[Questions on pictured content]
──────
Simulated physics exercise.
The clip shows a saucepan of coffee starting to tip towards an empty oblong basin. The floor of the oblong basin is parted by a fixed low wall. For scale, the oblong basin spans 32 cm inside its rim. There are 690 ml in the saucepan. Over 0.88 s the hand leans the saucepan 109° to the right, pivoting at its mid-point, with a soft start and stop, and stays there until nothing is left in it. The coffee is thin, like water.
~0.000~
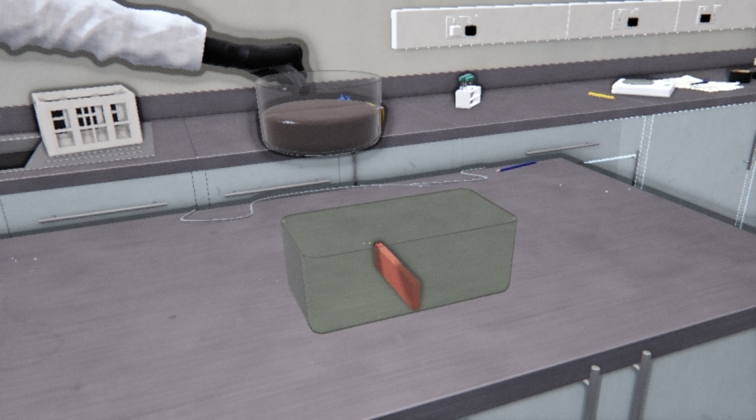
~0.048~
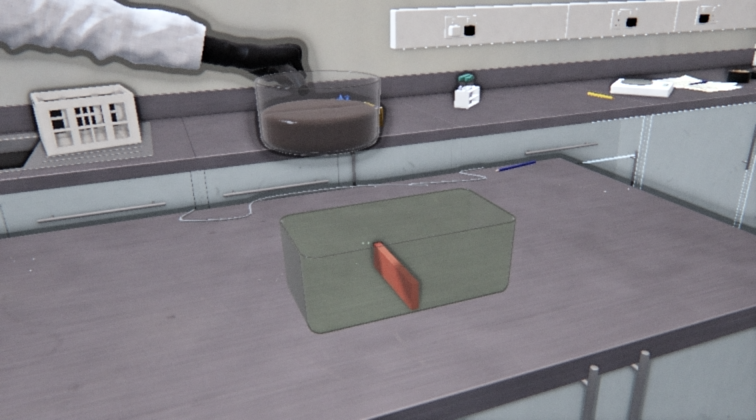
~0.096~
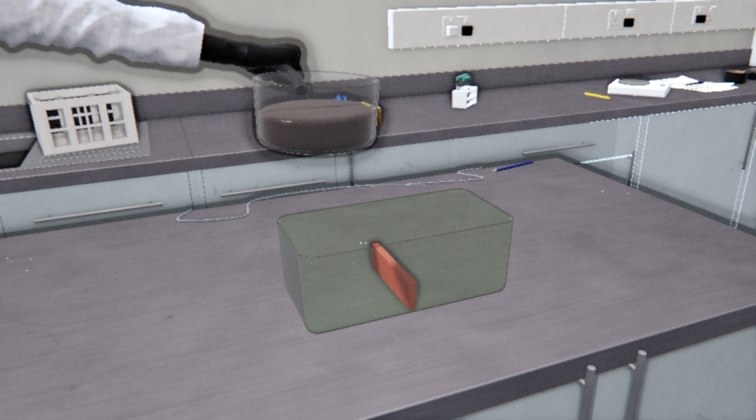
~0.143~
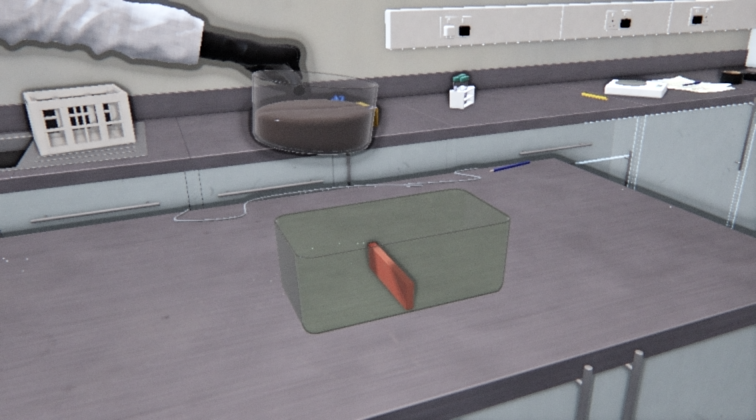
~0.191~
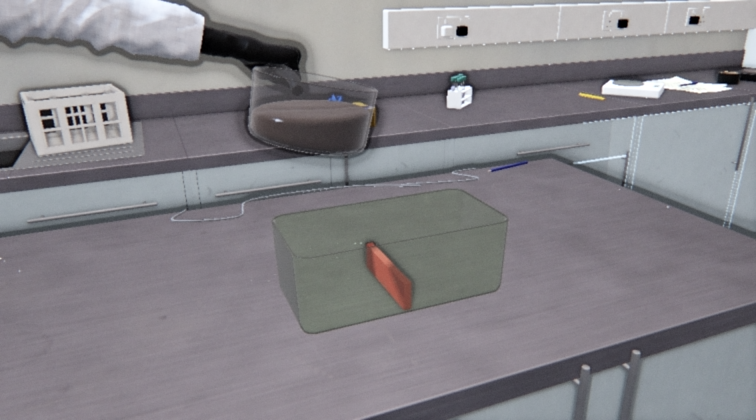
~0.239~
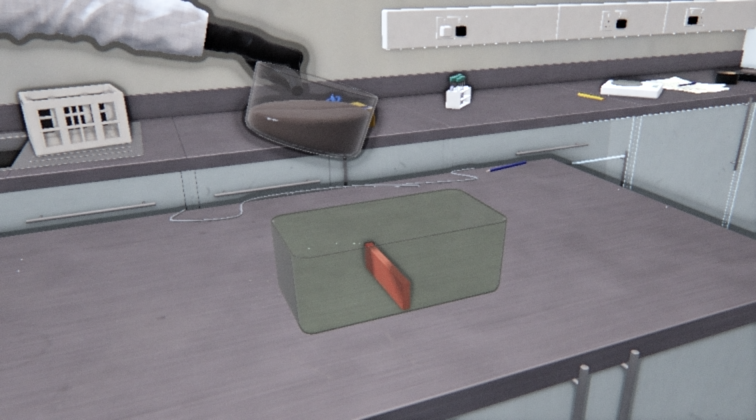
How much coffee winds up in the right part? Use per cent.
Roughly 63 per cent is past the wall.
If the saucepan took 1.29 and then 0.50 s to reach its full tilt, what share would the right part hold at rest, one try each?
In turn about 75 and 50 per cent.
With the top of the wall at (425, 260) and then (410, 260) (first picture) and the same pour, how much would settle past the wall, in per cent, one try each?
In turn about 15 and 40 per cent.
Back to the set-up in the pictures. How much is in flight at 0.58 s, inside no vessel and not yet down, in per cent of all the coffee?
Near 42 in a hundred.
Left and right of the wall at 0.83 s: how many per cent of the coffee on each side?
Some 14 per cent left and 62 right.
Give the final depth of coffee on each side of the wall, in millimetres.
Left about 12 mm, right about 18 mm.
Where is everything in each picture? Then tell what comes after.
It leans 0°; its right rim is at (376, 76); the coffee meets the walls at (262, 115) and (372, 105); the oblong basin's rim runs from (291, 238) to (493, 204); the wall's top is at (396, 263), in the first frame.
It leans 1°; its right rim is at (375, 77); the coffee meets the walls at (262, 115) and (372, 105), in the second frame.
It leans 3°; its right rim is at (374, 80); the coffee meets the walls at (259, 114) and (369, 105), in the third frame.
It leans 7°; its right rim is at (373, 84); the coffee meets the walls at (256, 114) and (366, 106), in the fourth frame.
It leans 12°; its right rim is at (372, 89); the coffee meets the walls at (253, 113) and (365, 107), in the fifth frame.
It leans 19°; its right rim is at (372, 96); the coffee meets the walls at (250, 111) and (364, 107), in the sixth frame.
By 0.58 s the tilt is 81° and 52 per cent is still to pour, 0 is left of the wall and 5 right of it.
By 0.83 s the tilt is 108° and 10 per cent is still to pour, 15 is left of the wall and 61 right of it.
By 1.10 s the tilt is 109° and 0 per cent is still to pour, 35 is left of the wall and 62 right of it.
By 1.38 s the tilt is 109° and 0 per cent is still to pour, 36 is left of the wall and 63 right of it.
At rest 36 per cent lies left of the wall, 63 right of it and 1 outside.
──────
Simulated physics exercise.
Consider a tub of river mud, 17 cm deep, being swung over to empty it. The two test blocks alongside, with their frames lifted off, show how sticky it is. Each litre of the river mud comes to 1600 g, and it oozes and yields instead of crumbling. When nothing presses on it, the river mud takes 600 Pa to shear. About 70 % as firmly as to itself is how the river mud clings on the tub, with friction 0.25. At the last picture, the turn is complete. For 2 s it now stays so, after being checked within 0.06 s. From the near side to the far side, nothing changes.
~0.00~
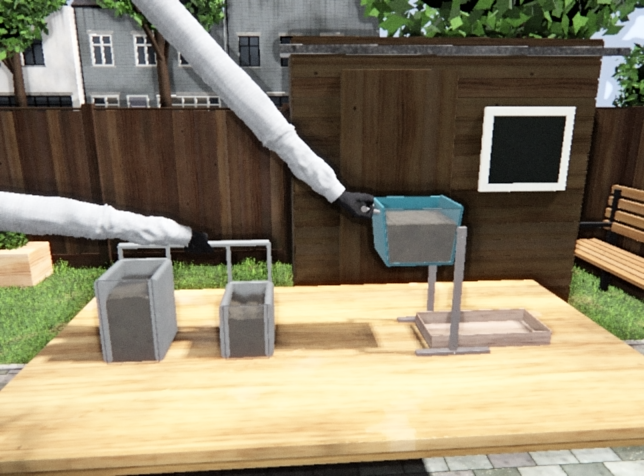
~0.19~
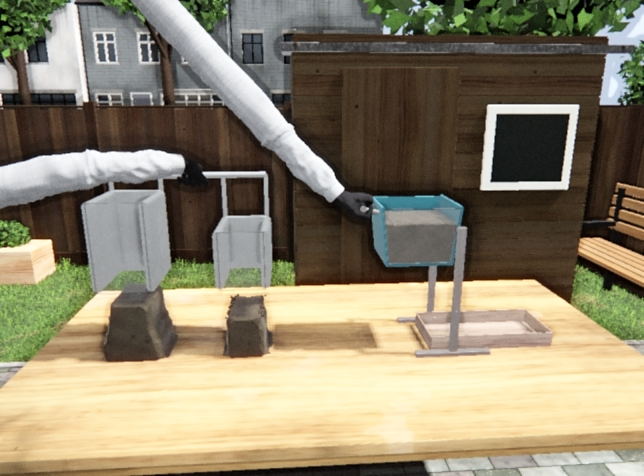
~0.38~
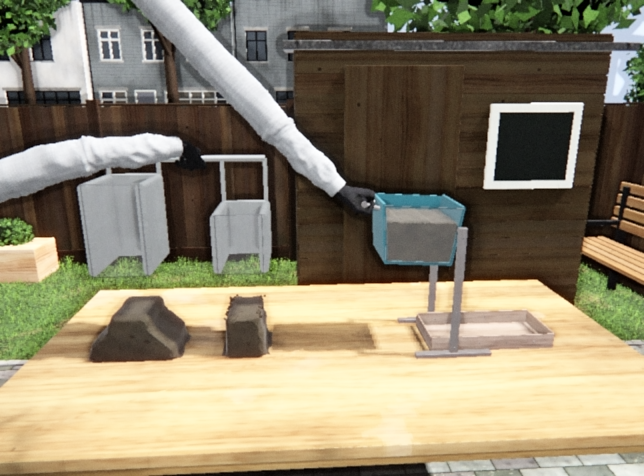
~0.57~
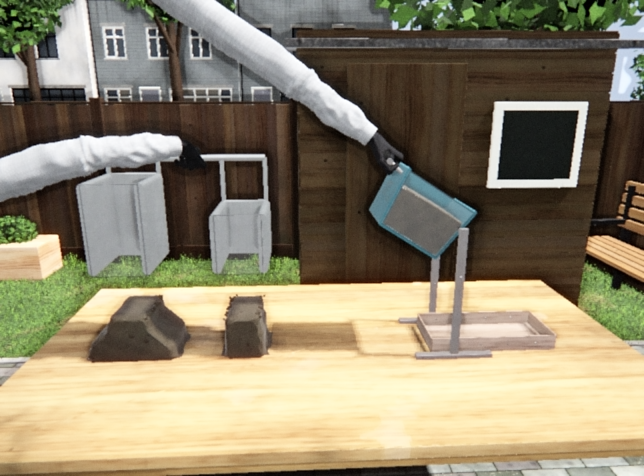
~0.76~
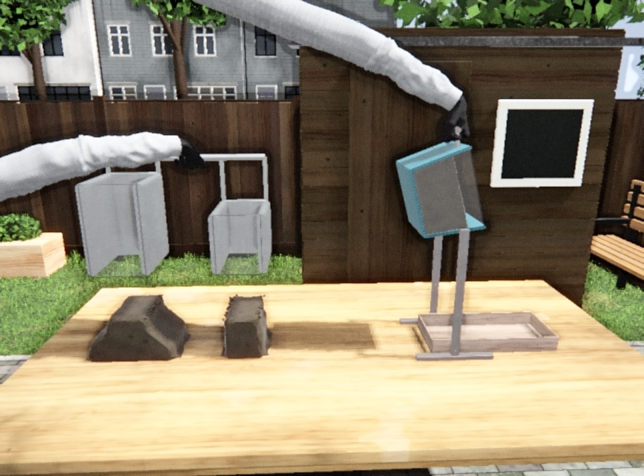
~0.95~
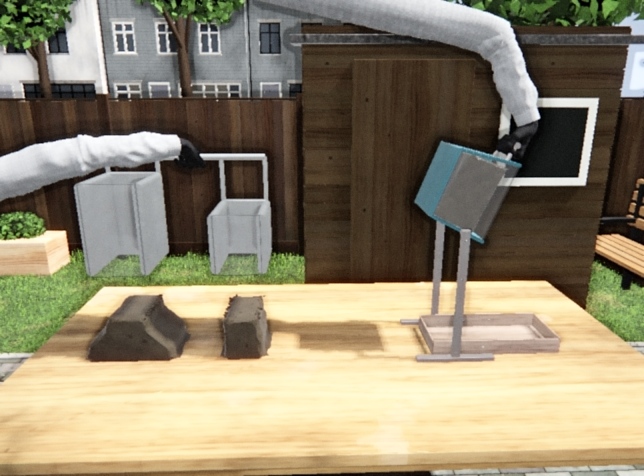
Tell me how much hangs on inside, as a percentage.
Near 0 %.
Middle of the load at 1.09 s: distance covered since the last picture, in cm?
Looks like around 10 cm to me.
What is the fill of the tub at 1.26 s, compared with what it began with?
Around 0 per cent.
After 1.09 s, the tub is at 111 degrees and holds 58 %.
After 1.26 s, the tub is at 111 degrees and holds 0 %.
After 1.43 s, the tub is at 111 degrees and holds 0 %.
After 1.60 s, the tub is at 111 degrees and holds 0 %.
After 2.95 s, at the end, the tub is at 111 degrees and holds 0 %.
──────
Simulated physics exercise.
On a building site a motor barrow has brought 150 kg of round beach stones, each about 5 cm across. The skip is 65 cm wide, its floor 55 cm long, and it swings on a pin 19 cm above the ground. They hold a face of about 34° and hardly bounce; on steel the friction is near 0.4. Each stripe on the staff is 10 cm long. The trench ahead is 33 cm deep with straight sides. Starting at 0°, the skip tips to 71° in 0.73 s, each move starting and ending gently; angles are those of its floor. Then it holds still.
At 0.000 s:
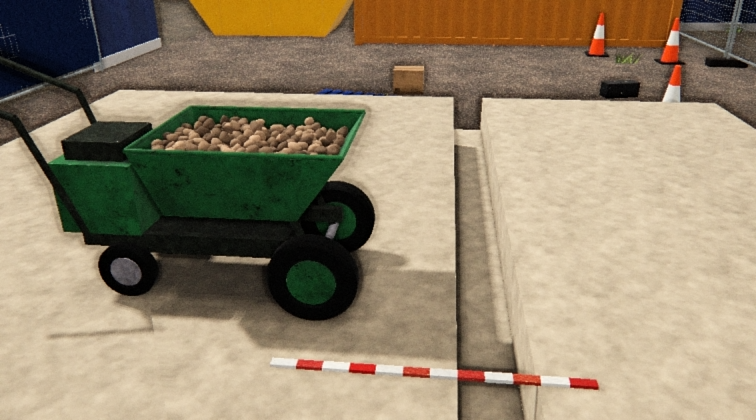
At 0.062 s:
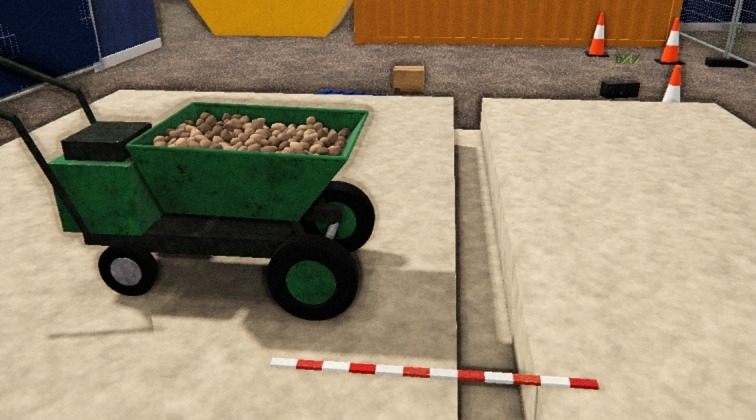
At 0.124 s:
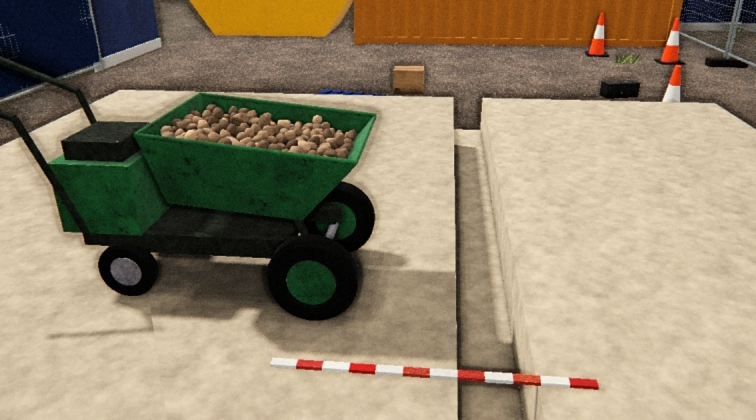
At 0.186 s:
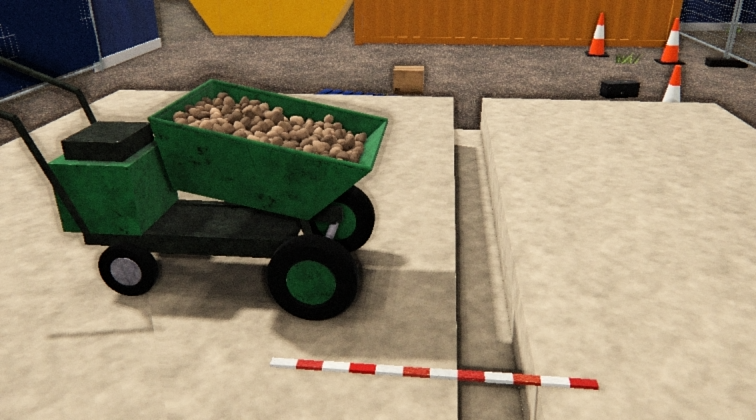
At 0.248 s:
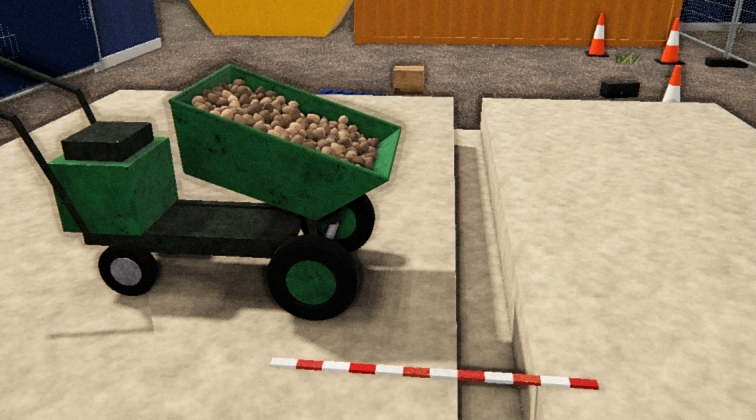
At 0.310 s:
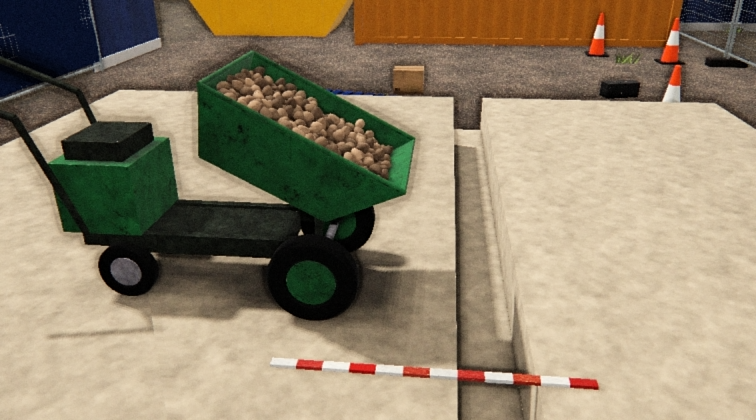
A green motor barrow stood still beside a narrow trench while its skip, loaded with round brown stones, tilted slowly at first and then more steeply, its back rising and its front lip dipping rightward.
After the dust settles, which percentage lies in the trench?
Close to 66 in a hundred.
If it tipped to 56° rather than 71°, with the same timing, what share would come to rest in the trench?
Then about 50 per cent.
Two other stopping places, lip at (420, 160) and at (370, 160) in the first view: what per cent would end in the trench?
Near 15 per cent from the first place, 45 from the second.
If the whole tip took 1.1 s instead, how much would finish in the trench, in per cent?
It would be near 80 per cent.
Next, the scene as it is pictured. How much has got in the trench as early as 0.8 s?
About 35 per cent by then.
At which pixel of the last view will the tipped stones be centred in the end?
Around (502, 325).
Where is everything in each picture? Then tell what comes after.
──────
* **What is expected**
Check each line of the records for "nothing" and copy the ones that contain it.

* **Answer below**
The clip shows a saucepan of coffee starting to tip towards an empty oblong basin. The floor of the oblong basin is parted by a fixed low wall. For scale, the oblong basin spans 32 cm inside its rim. There are 690 ml in the saucepan. Over 0.88 s the hand leans the saucepan 109° to the right, pivoting at its mid-point, with a soft start and stop, and stays there until nothing is left in it. The coffee is thin, like water.
Consider a tub of river mud, 17 cm deep, being swung over to empty it. The two test blocks alongside, with their frames lifted off, show how sticky it is. Each litre of the river mud comes to 1600 g, and it oozes and yields instead of crumbling. When nothing presses on it, the river mud takes 600 Pa to shear. About 70 % as firmly as to itself is how the river mud clings on the tub, with friction 0.25. At the last picture, the turn is complete. For 2 s it now stays so, after being checked within 0.06 s. From the near side to the far side, nothing changes.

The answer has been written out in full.